+++ MATERIAL SUPPLIED +++

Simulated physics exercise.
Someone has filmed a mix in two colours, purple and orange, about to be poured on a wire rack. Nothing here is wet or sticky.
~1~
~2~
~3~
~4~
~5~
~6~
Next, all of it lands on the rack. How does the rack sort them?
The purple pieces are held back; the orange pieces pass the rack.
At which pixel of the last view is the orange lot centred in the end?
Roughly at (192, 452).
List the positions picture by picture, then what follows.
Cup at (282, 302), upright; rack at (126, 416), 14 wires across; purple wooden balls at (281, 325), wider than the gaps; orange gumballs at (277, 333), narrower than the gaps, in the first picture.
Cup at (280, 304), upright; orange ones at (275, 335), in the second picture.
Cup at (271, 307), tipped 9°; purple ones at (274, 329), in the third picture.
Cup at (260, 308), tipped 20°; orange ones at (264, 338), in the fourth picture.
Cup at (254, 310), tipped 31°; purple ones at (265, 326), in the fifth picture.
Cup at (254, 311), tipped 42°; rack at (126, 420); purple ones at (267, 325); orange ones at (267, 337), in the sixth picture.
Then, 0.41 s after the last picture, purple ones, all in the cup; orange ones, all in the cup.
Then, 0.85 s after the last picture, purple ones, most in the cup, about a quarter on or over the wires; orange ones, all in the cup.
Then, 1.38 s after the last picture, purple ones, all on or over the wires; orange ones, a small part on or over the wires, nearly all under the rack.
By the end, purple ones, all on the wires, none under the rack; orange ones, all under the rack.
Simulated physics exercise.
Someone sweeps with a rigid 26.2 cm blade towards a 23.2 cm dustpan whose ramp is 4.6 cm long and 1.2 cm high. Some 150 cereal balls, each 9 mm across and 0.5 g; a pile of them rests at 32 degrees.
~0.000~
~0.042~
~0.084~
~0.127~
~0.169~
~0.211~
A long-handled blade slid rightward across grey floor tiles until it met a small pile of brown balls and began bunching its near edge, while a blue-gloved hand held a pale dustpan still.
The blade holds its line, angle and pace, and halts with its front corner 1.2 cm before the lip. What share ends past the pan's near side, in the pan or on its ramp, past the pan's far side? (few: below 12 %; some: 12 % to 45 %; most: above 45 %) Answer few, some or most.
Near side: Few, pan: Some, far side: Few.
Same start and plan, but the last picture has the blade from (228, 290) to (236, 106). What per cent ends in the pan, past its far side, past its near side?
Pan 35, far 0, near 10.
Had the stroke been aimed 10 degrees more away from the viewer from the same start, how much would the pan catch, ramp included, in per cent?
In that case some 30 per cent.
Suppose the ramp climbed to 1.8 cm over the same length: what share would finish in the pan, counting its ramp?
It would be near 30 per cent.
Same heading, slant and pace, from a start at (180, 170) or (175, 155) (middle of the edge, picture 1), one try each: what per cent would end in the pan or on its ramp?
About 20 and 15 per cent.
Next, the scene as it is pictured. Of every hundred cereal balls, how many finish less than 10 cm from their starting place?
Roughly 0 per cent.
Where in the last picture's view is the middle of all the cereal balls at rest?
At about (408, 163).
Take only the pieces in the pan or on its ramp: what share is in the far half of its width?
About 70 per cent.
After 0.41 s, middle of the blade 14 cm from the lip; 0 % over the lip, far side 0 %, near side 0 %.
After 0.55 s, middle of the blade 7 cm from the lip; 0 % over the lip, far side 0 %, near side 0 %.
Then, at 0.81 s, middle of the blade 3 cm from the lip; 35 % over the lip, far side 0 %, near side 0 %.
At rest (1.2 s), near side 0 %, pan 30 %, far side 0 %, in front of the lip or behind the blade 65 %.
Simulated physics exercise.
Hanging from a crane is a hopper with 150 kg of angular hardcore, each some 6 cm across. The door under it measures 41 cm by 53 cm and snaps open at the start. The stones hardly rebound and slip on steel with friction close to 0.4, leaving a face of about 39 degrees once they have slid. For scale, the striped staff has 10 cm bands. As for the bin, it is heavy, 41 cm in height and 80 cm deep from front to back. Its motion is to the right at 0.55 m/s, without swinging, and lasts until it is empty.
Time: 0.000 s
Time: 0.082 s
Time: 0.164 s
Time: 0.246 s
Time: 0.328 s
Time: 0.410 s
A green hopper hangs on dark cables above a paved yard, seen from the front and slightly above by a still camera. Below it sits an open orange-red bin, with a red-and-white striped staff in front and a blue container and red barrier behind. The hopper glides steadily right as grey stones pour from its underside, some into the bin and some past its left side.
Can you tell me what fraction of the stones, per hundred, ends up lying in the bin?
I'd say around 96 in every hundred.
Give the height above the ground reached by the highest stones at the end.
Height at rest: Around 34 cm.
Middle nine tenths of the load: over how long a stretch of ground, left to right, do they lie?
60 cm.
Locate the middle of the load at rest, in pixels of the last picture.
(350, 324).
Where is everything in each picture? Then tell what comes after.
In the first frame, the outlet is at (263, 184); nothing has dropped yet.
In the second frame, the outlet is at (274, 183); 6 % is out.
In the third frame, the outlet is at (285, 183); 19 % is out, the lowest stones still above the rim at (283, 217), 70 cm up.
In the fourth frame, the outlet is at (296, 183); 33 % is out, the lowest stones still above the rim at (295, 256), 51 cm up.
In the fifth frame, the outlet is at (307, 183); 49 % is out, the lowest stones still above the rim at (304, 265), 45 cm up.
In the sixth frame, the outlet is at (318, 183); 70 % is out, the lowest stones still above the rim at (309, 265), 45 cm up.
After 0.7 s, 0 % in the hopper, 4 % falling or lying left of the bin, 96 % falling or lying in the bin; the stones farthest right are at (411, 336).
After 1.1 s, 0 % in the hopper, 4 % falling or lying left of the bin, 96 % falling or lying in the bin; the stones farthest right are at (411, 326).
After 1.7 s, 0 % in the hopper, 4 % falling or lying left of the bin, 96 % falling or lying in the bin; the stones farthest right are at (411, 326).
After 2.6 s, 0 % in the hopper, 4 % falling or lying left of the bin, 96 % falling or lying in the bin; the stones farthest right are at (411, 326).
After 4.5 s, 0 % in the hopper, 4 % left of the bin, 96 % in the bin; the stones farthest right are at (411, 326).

+++

Return every line of the material exactly.

Simulated physics exercise.
Someone has filmed a mix in two colours, purple and orange, about to be poured on a wire rack. Nothing here is wet or sticky.
~1~
~2~
~3~
~4~
~5~
~6~
Next, all of it lands on the rack. How does the rack sort them?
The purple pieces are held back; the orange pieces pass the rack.
At which pixel of the last view is the orange lot centred in the end?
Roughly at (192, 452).
List the positions picture by picture, then what follows.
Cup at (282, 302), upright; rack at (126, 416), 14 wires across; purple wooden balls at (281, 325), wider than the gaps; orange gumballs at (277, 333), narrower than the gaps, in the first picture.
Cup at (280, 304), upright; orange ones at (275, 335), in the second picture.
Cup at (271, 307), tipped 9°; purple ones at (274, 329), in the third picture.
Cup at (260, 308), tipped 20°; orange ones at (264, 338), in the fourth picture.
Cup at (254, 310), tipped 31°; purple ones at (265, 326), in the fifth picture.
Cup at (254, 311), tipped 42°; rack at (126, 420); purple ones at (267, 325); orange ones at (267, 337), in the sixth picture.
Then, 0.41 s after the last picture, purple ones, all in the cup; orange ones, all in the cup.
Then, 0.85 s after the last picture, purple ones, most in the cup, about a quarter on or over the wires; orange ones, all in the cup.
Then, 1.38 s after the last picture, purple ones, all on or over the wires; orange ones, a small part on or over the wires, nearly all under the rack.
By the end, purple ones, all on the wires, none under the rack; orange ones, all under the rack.
Simulated physics exercise.
Someone sweeps with a rigid 26.2 cm blade towards a 23.2 cm dustpan whose ramp is 4.6 cm long and 1.2 cm high. Some 150 cereal balls, each 9 mm across and 0.5 g; a pile of them rests at 32 degrees.
~0.000~
~0.042~
~0.084~
~0.127~
~0.169~
~0.211~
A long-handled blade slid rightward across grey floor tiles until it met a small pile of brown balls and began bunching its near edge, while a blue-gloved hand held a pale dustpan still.
The blade holds its line, angle and pace, and halts with its front corner 1.2 cm before the lip. What share ends past the pan's near side, in the pan or on its ramp, past the pan's far side? (few: below 12 %; some: 12 % to 45 %; most: above 45 %) Answer few, some or most.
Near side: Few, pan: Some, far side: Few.
Same start and plan, but the last picture has the blade from (228, 290) to (236, 106). What per cent ends in the pan, past its far side, past its near side?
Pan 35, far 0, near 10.
Had the stroke been aimed 10 degrees more away from the viewer from the same start, how much would the pan catch, ramp included, in per cent?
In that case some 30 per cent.
Suppose the ramp climbed to 1.8 cm over the same length: what share would finish in the pan, counting its ramp?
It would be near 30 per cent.
Same heading, slant and pace, from a start at (180, 170) or (175, 155) (middle of the edge, picture 1), one try each: what per cent would end in the pan or on its ramp?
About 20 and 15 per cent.
Next, the scene as it is pictured. Of every hundred cereal balls, how many finish less than 10 cm from their starting place?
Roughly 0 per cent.
Where in the last picture's view is the middle of all the cereal balls at rest?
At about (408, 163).
Take only the pieces in the pan or on its ramp: what share is in the far half of its width?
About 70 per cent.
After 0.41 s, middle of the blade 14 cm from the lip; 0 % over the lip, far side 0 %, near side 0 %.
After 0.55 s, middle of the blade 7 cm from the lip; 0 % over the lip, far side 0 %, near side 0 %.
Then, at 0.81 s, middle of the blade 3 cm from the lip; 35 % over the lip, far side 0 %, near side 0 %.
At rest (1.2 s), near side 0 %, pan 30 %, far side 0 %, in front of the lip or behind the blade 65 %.
Simulated physics exercise.
Hanging from a crane is a hopper with 150 kg of angular hardcore, each some 6 cm across. The door under it measures 41 cm by 53 cm and snaps open at the start. The stones hardly rebound and slip on steel with friction close to 0.4, leaving a face of about 39 degrees once they have slid. For scale, the striped staff has 10 cm bands. As for the bin, it is heavy, 41 cm in height and 80 cm deep from front to back. Its motion is to the right at 0.55 m/s, without swinging, and lasts until it is empty.
Time: 0.000 s
Time: 0.082 s
Time: 0.164 s
Time: 0.246 s
Time: 0.328 s
Time: 0.410 s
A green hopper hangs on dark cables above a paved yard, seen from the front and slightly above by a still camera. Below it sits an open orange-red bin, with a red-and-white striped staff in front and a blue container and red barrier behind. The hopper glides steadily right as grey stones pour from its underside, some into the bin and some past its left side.
Can you tell me what fraction of the stones, per hundred, ends up lying in the bin?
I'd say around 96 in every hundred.
Give the height above the ground reached by the highest stones at the end.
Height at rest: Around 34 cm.
Middle nine tenths of the load: over how long a stretch of ground, left to right, do they lie?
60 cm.
Locate the middle of the load at rest, in pixels of the last picture.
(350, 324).
Where is everything in each picture? Then tell what comes after.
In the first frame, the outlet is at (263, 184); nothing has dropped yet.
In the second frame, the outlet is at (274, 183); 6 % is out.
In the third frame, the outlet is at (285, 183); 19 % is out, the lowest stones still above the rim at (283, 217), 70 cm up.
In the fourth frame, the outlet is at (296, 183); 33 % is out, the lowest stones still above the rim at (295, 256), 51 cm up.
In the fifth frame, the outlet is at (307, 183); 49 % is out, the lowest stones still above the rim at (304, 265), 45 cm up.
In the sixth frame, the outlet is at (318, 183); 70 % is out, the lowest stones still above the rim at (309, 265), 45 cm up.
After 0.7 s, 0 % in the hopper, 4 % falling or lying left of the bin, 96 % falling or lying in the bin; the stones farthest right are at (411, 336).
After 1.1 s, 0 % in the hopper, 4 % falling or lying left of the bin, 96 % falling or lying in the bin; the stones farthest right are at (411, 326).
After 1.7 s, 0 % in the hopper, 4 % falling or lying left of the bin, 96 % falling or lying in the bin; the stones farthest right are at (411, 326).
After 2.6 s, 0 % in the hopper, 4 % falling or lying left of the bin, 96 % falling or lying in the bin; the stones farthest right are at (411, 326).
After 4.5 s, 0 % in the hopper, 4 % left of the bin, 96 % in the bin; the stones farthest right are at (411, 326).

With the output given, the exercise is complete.